## DATASET EXCERPT

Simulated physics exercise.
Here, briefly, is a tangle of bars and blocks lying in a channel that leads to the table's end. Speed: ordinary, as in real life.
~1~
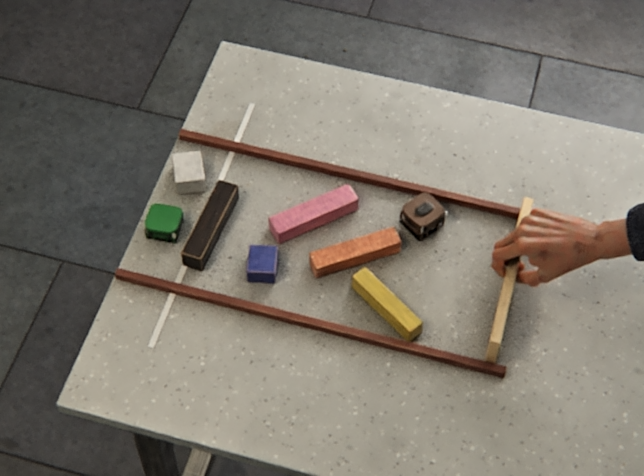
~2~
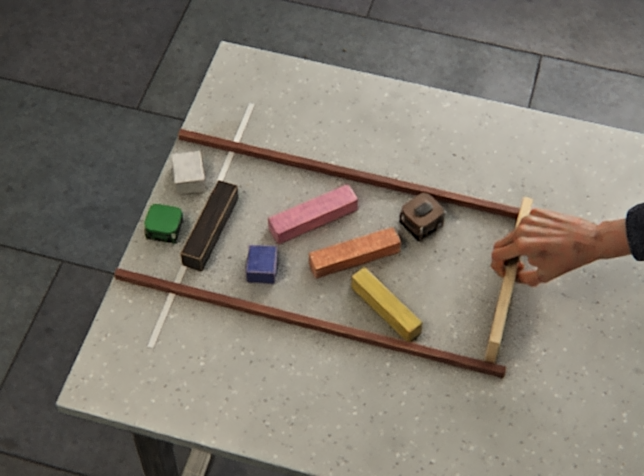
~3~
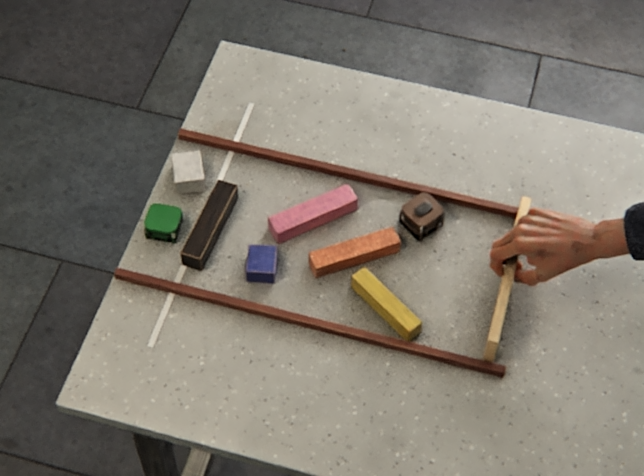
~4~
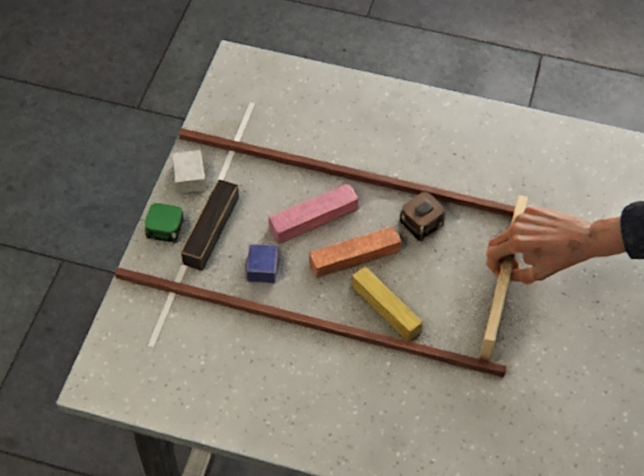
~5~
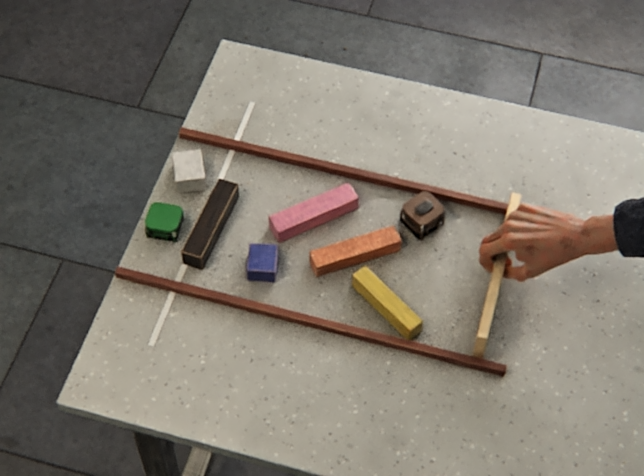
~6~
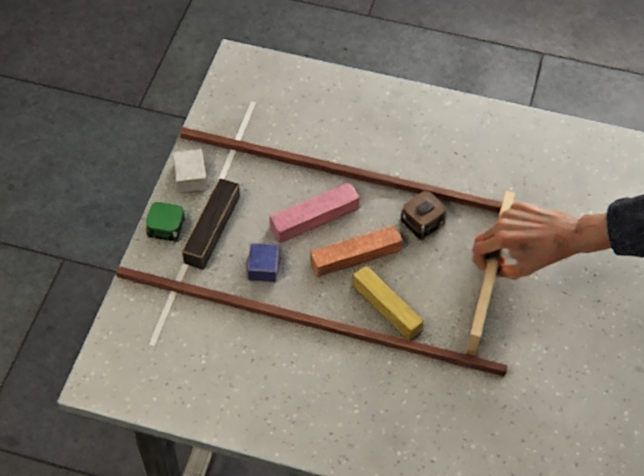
A hand slides a wooden board slightly left between two rails toward scattered colored blocks.
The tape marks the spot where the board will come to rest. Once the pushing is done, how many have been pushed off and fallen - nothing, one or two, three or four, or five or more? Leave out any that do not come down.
By then three or four have fallen.
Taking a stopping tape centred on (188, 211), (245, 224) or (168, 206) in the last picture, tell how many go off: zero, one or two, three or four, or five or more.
One after another: Three to four; no fall at all; five or more.
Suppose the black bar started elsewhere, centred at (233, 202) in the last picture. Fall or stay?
It simply slips off.
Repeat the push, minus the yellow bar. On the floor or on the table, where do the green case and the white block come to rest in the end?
Green case down, white block down.
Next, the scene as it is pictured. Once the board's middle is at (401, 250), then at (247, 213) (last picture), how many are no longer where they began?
3, then 8.
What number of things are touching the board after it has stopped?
In total, 2.
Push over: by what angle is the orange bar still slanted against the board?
I'd say it's about 5° out of line.
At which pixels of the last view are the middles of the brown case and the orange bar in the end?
Brown case: (209, 164); orange bar: (178, 210).
Soon after, none off yet; green case at rest near (165, 222); white block at rest near (190, 171); black bar at rest near (212, 223).
Then, none off yet; green case moved a little near (152, 218); white block moved a little near (179, 166); black bar moved a little near (180, 218).
At rest, the number that fall off is three or four; fallen, black bar, white block and green case.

## TASK OBJECTIVE
Reproduce every line precisely as given, omitting all pictures.

## RESULT OF THE EXERCISE
Simulated physics exercise.
Here, briefly, is a tangle of bars and blocks lying in a channel that leads to the table's end. Speed: ordinary, as in real life.
~1~
~2~
~3~
~4~
~5~
~6~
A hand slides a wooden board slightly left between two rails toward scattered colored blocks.
The tape marks the spot where the board will come to rest. Once the pushing is done, how many have been pushed off and fallen - nothing, one or two, three or four, or five or more? Leave out any that do not come down.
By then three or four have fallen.
Taking a stopping tape centred on (188, 211), (245, 224) or (168, 206) in the last picture, tell how many go off: zero, one or two, three or four, or five or more.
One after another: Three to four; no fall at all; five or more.
Suppose the black bar started elsewhere, centred at (233, 202) in the last picture. Fall or stay?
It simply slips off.
Repeat the push, minus the yellow bar. On the floor or on the table, where do the green case and the white block come to rest in the end?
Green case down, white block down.
Next, the scene as it is pictured. Once the board's middle is at (401, 250), then at (247, 213) (last picture), how many are no longer where they began?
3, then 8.
What number of things are touching the board after it has stopped?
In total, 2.
Push over: by what angle is the orange bar still slanted against the board?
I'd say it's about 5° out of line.
At which pixels of the last view are the middles of the brown case and the orange bar in the end?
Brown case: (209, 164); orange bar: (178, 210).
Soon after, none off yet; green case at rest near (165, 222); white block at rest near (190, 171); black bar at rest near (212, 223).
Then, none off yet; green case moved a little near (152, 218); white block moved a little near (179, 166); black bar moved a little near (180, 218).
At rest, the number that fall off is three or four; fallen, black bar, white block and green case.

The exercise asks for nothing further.